Aim :: Identify the lines that contain the word "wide" and copy each one.

Materials provided ::
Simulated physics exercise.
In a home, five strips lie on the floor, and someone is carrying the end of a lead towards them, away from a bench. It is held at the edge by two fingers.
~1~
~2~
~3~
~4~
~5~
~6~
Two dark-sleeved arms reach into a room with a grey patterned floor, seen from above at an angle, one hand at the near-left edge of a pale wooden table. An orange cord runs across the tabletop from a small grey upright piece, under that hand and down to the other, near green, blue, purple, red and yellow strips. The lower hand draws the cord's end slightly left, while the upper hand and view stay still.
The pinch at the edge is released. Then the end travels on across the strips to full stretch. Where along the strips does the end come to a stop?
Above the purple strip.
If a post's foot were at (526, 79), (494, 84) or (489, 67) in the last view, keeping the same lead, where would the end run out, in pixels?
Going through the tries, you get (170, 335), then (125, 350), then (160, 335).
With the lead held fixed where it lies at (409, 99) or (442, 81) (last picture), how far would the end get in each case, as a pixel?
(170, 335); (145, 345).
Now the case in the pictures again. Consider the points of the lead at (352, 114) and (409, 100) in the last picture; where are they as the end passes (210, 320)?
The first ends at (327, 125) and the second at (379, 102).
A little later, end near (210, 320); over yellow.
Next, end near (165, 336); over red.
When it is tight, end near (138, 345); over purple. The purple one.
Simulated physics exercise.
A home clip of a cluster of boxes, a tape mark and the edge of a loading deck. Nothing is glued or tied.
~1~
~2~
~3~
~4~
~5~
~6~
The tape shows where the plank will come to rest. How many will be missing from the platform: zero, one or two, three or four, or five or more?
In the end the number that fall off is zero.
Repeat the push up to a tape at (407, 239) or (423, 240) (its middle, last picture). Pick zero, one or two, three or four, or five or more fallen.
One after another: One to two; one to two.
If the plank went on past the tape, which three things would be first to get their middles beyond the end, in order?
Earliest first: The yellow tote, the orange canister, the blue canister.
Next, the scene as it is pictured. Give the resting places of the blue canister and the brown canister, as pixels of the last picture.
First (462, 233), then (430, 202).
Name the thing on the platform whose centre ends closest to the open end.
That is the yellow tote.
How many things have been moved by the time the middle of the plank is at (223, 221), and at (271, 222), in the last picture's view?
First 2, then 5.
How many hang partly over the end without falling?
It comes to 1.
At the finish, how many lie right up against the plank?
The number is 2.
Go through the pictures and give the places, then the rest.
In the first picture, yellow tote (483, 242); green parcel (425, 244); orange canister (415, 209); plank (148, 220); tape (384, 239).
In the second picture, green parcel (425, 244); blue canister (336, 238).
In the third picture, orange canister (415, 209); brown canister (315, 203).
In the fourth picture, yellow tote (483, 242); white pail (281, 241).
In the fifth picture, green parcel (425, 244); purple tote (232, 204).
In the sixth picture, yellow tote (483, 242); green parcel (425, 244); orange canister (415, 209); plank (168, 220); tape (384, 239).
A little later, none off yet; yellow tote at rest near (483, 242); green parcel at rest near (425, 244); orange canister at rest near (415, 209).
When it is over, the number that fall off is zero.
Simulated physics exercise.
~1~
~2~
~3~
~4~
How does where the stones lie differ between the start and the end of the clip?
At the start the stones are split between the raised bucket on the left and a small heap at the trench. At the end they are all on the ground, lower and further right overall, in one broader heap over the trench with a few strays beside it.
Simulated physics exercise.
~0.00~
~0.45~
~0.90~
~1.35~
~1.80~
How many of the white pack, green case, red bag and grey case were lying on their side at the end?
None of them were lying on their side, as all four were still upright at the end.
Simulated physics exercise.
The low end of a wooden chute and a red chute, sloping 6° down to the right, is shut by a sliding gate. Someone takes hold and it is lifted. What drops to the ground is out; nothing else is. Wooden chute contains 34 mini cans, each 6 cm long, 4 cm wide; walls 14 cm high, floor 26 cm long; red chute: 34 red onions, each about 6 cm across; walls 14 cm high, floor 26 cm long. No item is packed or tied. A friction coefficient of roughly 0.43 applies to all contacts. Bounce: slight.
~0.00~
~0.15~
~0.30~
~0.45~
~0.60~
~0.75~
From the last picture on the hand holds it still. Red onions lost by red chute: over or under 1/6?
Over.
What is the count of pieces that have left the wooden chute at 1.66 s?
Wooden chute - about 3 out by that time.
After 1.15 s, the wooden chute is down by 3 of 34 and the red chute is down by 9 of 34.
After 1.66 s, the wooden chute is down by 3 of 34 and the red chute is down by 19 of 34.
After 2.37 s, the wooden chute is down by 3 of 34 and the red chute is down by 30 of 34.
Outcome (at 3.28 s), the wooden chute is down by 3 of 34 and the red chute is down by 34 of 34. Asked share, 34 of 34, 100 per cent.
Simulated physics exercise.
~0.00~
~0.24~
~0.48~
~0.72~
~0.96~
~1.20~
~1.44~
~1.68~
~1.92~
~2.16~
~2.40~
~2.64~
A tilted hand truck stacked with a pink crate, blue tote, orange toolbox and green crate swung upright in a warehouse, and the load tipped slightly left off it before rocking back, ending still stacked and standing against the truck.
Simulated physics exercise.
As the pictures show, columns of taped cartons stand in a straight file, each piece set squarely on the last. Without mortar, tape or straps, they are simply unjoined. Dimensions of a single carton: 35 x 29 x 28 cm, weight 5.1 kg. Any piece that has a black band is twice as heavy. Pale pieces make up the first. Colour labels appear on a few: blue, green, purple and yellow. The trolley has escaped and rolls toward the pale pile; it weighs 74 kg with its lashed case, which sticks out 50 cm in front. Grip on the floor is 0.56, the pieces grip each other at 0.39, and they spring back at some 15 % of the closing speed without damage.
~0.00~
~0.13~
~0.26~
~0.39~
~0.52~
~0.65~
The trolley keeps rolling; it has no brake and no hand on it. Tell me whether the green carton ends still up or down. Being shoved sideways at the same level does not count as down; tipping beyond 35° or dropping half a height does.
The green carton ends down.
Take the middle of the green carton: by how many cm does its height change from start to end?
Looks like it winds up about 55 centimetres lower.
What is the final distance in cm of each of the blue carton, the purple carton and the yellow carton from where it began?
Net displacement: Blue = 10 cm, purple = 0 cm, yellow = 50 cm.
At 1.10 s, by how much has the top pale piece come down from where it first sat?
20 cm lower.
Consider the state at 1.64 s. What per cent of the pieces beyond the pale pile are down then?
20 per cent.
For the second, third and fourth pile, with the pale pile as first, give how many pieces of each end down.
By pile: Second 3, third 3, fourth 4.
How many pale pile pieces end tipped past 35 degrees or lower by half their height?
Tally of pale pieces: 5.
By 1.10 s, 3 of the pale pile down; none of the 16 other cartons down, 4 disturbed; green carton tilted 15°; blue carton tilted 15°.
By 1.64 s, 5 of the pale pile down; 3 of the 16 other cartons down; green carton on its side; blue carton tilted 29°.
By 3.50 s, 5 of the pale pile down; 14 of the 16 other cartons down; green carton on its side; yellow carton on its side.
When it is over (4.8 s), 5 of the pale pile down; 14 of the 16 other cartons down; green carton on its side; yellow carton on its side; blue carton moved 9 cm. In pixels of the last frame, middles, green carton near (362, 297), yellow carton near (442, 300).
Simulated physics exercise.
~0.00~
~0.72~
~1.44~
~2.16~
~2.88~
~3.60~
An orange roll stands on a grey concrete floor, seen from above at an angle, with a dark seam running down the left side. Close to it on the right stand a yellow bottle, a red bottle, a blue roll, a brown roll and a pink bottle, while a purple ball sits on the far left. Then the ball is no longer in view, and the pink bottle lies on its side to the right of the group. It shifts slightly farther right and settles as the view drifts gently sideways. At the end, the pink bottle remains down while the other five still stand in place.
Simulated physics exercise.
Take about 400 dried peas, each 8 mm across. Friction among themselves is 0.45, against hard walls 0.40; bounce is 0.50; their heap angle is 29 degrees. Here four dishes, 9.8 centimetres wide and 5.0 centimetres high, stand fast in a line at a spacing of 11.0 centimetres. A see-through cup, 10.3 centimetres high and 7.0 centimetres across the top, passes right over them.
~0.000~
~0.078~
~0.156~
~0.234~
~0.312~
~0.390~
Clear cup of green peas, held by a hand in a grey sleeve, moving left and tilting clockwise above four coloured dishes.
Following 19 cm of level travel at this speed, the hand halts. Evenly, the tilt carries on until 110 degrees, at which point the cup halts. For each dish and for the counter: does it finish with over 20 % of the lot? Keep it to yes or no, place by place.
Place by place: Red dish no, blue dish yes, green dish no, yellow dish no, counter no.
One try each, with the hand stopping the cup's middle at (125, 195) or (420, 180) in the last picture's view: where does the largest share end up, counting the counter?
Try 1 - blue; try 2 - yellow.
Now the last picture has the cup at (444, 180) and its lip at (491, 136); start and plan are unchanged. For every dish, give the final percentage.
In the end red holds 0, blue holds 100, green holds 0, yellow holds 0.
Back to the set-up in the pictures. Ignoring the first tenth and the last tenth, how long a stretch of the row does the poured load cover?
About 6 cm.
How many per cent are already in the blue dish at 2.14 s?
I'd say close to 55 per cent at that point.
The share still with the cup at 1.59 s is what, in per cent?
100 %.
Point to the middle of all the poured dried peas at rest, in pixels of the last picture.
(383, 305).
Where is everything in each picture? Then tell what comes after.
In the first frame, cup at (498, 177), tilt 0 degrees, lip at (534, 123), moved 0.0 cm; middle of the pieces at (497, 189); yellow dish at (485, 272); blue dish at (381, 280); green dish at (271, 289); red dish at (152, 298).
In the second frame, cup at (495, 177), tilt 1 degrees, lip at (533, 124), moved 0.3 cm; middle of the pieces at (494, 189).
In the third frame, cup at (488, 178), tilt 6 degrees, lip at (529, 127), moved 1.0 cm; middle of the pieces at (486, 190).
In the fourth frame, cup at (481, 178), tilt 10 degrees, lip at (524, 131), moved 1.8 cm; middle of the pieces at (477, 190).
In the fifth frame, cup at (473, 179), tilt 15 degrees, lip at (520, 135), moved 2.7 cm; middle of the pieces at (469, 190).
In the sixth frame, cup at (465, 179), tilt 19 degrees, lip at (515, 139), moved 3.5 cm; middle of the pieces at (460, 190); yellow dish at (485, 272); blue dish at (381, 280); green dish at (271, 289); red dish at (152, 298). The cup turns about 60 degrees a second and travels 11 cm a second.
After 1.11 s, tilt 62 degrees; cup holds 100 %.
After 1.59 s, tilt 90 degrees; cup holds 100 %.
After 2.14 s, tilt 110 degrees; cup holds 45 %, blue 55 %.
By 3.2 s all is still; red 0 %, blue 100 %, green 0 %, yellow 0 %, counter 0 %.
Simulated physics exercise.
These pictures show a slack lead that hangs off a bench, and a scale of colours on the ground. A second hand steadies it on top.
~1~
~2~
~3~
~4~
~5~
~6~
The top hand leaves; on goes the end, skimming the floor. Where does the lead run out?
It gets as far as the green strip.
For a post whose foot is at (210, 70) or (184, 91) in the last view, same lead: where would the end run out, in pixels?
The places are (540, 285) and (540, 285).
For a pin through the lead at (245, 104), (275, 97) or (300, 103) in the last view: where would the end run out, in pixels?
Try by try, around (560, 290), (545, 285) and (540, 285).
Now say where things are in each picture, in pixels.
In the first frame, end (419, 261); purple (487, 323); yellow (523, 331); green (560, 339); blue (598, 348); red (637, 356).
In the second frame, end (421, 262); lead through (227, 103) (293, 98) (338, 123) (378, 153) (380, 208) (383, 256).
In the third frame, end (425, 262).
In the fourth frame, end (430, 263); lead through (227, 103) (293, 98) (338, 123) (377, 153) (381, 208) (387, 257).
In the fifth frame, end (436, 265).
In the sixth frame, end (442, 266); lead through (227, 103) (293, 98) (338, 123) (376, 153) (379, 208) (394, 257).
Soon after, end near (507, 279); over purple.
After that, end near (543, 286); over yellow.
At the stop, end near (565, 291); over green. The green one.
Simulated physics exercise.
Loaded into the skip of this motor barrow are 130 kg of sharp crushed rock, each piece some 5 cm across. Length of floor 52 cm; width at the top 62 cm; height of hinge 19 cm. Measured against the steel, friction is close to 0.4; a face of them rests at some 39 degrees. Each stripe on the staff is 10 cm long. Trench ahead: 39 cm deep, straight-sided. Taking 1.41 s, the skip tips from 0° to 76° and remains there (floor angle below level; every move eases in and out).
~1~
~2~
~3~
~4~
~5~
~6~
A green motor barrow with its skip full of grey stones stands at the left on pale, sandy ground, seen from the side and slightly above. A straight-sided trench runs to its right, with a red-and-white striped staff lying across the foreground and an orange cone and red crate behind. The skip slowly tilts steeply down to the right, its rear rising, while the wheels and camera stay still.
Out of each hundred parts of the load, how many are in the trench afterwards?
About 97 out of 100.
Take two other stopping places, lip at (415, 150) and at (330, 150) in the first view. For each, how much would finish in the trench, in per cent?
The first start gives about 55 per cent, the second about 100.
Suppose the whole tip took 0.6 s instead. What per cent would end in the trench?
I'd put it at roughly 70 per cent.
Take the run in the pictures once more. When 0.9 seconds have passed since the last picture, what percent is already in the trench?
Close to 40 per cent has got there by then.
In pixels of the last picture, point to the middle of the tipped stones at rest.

Answer to the task ::
The low end of a wooden chute and a red chute, sloping 6° down to the right, is shut by a sliding gate. Someone takes hold and it is lifted. What drops to the ground is out; nothing else is. Wooden chute contains 34 mini cans, each 6 cm long, 4 cm wide; walls 14 cm high, floor 26 cm long; red chute: 34 red onions, each about 6 cm across; walls 14 cm high, floor 26 cm long. No item is packed or tied. A friction coefficient of roughly 0.43 applies to all contacts. Bounce: slight.
Take about 400 dried peas, each 8 mm across. Friction among themselves is 0.45, against hard walls 0.40; bounce is 0.50; their heap angle is 29 degrees. Here four dishes, 9.8 centimetres wide and 5.0 centimetres high, stand fast in a line at a spacing of 11.0 centimetres. A see-through cup, 10.3 centimetres high and 7.0 centimetres across the top, passes right over them.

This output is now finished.